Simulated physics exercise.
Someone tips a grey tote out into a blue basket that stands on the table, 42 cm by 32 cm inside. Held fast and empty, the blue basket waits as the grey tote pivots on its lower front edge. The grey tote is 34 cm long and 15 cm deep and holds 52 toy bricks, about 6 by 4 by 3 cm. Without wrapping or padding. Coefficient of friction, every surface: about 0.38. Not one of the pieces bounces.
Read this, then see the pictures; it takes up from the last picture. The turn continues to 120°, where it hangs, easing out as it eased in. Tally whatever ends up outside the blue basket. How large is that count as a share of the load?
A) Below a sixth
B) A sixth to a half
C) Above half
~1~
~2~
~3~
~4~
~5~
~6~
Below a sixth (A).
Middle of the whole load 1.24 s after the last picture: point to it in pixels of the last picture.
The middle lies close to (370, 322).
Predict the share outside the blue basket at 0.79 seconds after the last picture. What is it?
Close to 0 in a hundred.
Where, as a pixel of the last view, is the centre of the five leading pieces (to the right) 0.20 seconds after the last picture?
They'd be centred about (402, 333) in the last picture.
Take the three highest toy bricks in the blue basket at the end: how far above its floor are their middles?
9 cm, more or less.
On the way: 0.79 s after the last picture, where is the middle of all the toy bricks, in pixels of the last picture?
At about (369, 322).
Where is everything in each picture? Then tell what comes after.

┄┄┄┄┄┄┄┄┄┄┄┄┄┄┄┄┄┄┄┄

- [Exercise objective]:
In the listing, find every line containing the word "that" and list it.

- [Exercise solution]:
Someone tips a grey tote out into a blue basket that stands on the table, 42 cm by 32 cm inside. Held fast and empty, the blue basket waits as the grey tote pivots on its lower front edge. The grey tote is 34 cm long and 15 cm deep and holds 52 toy bricks, about 6 by 4 by 3 cm. Without wrapping or padding. Coefficient of friction, every surface: about 0.38. Not one of the pieces bounces.
Read this, then see the pictures; it takes up from the last picture. The turn continues to 120°, where it hangs, easing out as it eased in. Tally whatever ends up outside the blue basket. How large is that count as a share of the load?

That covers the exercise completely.